WHAT YOU WILL DO
Select lines where the word "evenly" appears.

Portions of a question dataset
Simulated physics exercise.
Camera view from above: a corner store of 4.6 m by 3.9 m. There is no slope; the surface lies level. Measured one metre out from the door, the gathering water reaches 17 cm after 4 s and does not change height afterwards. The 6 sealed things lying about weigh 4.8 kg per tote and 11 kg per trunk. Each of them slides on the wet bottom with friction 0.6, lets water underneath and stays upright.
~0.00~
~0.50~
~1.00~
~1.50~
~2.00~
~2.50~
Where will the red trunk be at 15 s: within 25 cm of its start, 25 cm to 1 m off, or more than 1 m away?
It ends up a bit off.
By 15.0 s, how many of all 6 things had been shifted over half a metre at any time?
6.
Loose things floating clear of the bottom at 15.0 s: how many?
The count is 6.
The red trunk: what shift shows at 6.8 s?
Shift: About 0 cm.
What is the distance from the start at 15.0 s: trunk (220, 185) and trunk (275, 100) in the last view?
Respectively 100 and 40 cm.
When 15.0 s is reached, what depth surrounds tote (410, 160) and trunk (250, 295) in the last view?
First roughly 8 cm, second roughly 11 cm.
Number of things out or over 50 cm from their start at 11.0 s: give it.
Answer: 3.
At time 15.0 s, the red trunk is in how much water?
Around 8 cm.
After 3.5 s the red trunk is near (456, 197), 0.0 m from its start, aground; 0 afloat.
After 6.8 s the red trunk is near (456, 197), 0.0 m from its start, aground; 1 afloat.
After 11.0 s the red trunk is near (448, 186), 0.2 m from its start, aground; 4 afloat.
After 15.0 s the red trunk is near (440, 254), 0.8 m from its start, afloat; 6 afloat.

...

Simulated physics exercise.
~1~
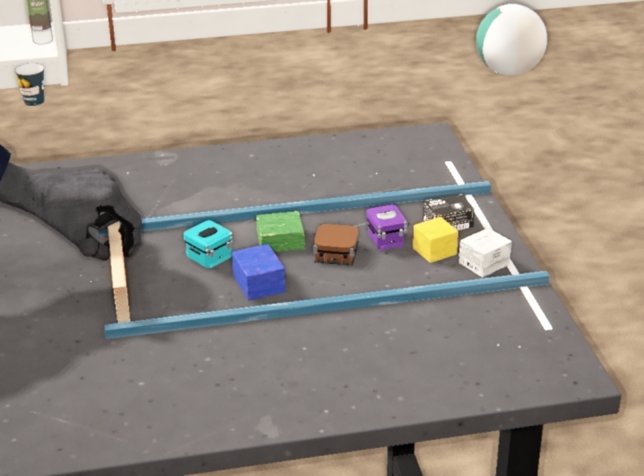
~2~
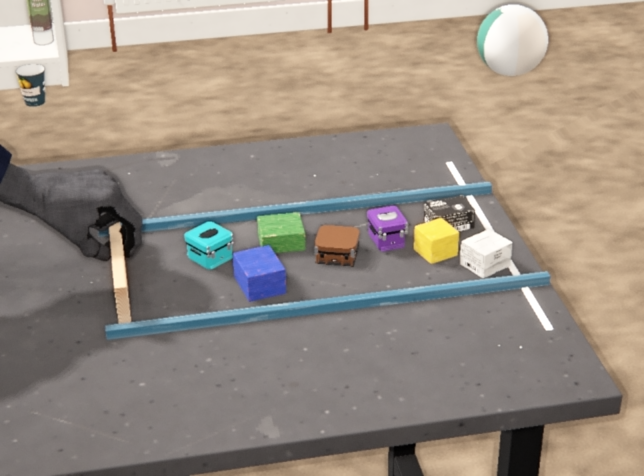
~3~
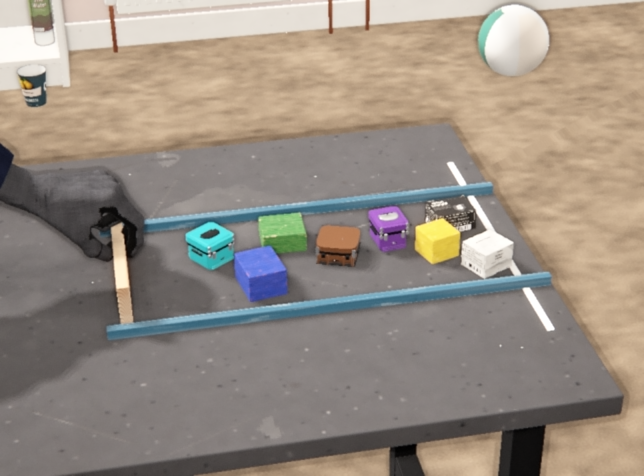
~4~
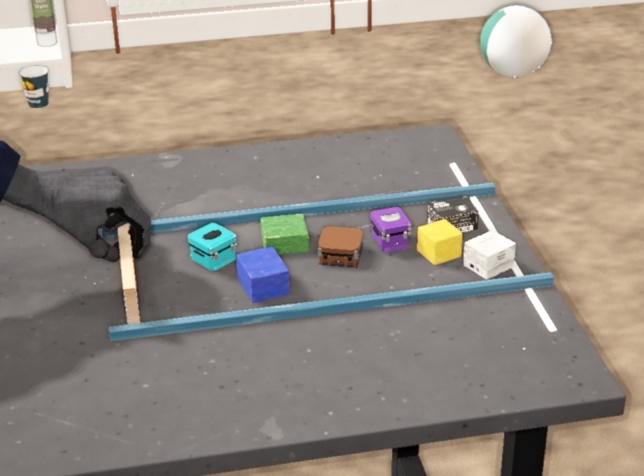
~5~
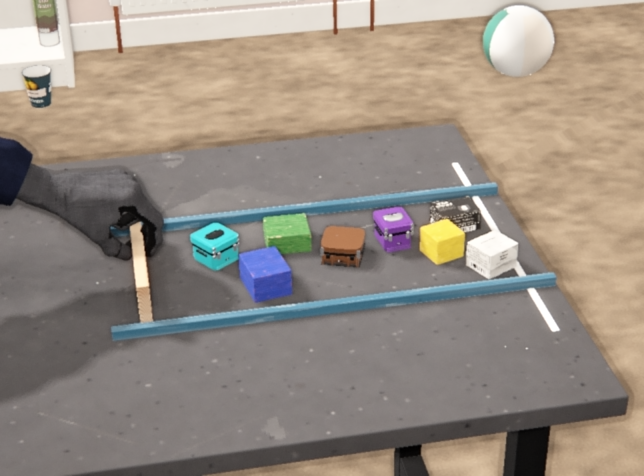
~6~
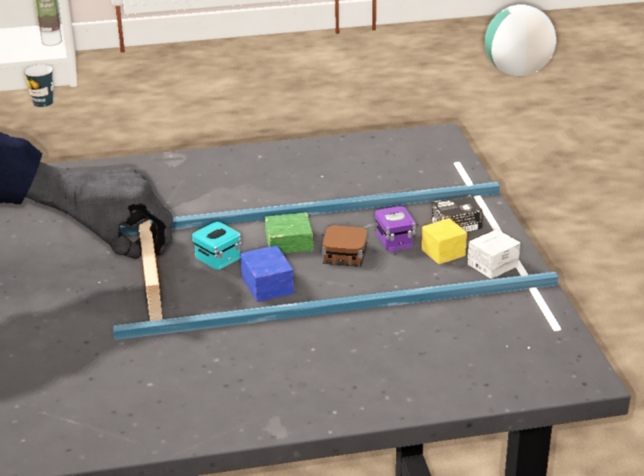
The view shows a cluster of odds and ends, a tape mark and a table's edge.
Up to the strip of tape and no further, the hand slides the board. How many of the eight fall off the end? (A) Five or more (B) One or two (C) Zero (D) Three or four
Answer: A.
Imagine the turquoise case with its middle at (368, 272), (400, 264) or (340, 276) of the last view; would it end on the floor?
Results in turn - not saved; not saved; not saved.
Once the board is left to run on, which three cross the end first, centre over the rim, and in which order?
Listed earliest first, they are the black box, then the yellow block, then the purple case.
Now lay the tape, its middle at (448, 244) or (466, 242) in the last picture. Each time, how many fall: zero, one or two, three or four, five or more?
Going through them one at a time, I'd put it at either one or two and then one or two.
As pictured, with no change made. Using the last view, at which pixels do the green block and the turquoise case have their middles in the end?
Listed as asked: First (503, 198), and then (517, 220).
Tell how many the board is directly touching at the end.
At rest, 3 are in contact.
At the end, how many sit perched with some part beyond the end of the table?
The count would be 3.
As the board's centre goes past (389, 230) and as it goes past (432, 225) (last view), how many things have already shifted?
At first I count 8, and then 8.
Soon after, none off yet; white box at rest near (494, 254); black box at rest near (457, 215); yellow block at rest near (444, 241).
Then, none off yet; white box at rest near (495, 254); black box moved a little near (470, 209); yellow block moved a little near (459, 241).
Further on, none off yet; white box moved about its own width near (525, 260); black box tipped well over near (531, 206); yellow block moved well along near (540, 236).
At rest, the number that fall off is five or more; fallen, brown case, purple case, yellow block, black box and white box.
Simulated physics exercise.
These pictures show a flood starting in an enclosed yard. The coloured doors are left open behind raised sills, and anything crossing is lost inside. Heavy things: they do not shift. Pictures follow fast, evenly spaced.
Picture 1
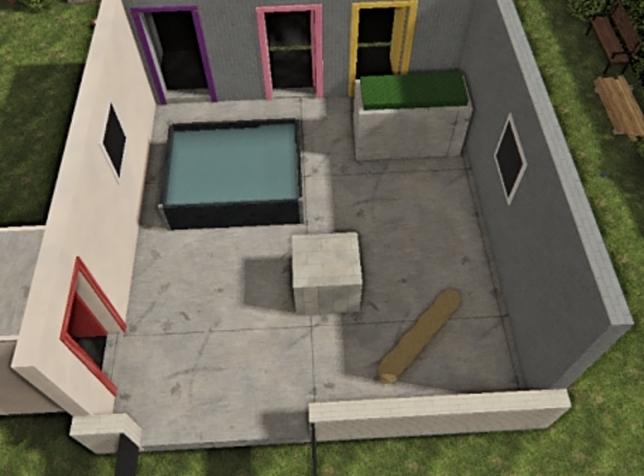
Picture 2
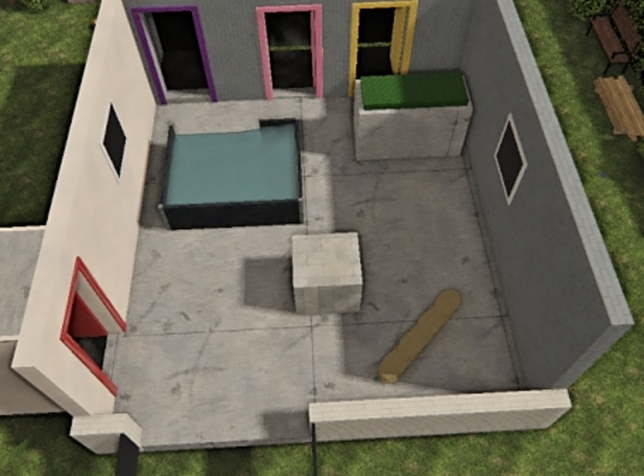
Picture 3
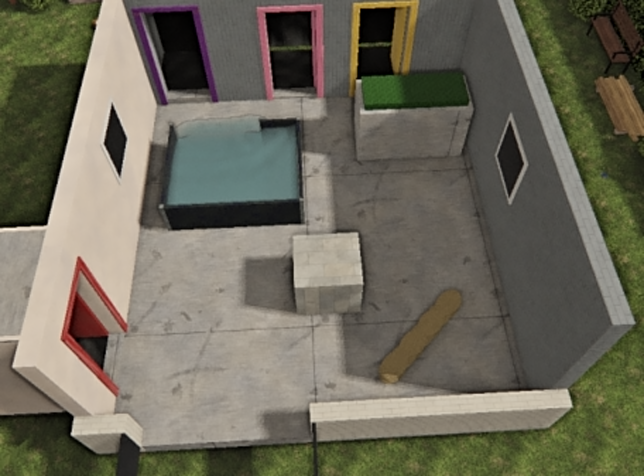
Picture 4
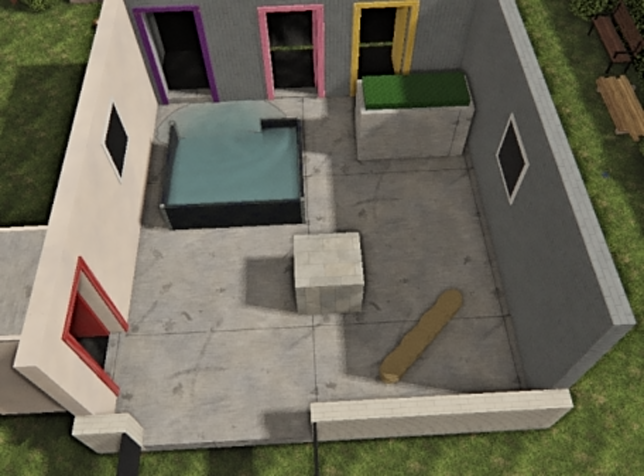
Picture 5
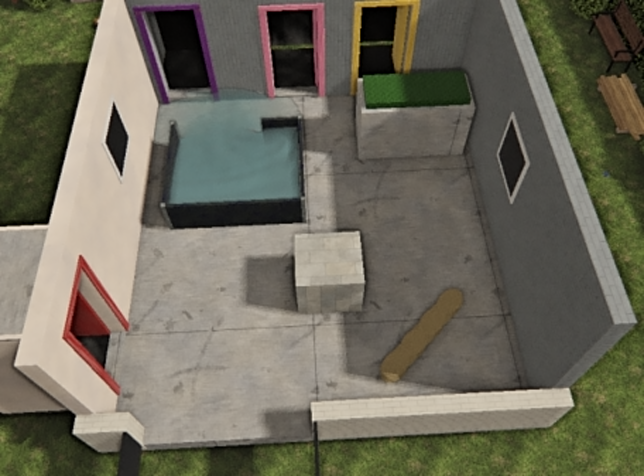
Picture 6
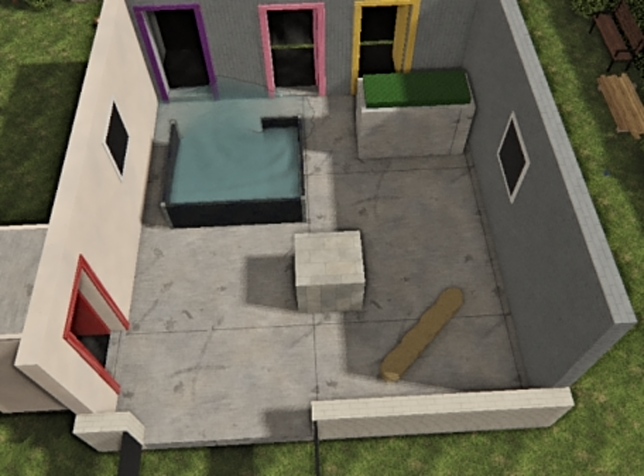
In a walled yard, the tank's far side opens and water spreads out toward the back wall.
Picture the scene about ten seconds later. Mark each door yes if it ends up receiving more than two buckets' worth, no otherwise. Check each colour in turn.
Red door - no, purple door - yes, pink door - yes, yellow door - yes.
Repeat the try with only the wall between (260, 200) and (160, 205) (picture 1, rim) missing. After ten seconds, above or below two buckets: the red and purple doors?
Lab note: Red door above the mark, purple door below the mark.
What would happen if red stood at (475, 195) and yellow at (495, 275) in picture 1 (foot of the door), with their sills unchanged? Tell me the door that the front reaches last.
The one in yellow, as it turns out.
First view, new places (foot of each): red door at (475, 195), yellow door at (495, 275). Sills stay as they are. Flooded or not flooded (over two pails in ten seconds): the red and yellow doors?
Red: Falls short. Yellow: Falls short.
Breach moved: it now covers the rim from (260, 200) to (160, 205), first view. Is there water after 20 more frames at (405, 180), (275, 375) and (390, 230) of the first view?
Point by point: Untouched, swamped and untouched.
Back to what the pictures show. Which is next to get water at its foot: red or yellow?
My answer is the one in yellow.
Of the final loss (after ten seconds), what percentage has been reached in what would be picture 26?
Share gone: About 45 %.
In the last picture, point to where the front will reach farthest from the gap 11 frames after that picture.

--

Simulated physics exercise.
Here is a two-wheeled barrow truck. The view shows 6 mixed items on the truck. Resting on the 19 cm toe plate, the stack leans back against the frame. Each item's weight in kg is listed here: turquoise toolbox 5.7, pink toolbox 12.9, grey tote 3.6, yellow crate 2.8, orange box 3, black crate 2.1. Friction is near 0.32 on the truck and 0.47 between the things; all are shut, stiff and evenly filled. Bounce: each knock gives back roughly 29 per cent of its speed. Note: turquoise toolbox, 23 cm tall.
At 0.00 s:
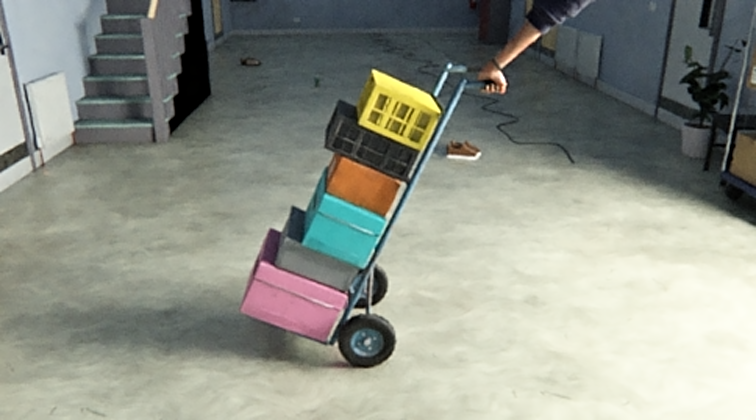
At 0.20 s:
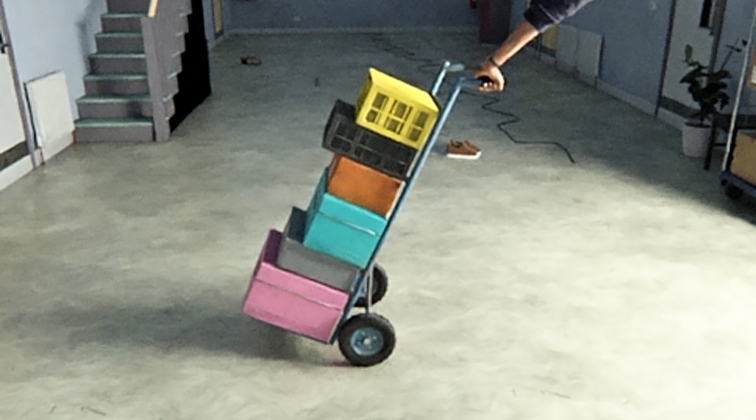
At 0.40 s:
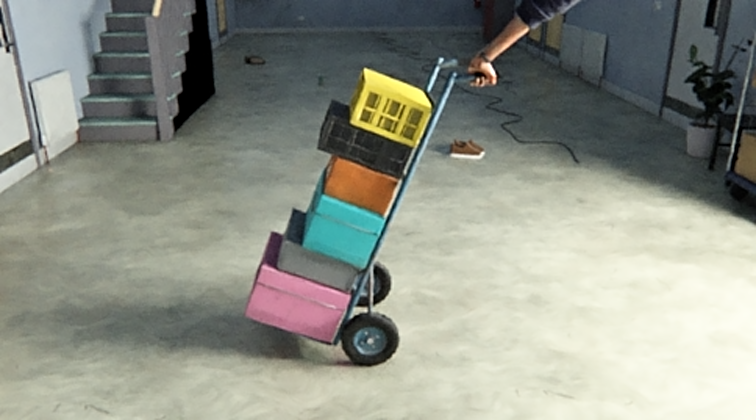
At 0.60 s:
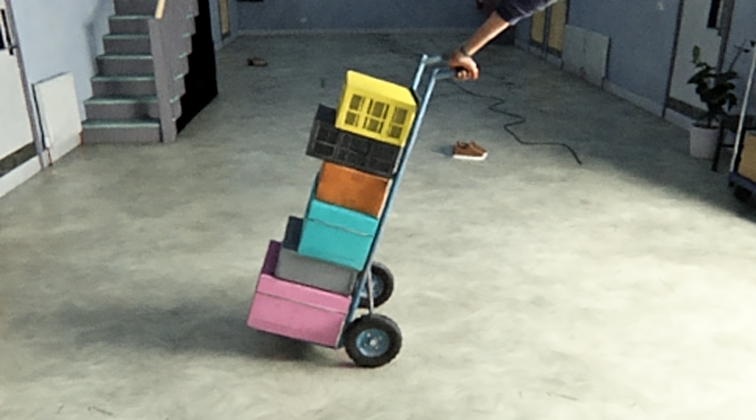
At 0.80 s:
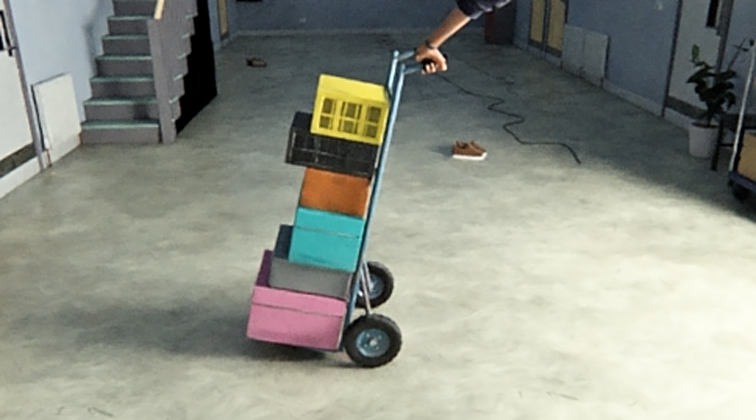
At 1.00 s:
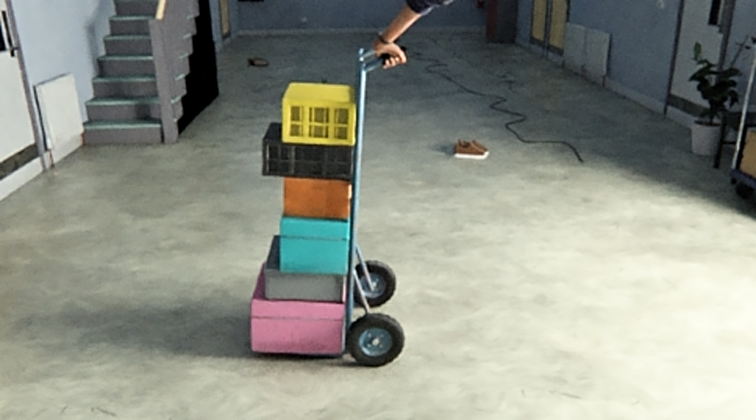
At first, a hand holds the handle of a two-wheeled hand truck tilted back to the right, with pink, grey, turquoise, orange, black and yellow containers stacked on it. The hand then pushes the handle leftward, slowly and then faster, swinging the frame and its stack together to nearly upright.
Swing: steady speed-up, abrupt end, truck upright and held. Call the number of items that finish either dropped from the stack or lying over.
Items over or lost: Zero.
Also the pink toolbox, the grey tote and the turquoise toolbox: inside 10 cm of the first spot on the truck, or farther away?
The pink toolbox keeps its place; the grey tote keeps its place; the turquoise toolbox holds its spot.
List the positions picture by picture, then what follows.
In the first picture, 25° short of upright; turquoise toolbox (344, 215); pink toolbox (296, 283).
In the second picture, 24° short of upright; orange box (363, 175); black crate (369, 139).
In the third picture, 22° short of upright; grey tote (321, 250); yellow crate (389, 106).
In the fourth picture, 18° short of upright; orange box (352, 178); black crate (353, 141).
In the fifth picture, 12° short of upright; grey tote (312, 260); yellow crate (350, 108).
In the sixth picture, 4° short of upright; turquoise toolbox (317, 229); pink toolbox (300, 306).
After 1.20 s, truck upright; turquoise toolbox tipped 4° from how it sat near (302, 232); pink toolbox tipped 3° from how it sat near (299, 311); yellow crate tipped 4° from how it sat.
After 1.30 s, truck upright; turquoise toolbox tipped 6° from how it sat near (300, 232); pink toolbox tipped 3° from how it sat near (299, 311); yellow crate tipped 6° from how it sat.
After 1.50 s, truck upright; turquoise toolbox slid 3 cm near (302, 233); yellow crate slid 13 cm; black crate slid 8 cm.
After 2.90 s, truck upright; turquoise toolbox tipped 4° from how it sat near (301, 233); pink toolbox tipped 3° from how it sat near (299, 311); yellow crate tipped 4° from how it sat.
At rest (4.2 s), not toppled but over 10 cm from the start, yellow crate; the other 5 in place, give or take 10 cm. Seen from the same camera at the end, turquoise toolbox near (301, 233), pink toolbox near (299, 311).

ANSWER TO THIS EXERCISE
These pictures show a flood starting in an enclosed yard. The coloured doors are left open behind raised sills, and anything crossing is lost inside. Heavy things: they do not shift. Pictures follow fast, evenly spaced.
Here is a two-wheeled barrow truck. The view shows 6 mixed items on the truck. Resting on the 19 cm toe plate, the stack leans back against the frame. Each item's weight in kg is listed here: turquoise toolbox 5.7, pink toolbox 12.9, grey tote 3.6, yellow crate 2.8, orange box 3, black crate 2.1. Friction is near 0.32 on the truck and 0.47 between the things; all are shut, stiff and evenly filled. Bounce: each knock gives back roughly 29 per cent of its speed. Note: turquoise toolbox, 23 cm tall.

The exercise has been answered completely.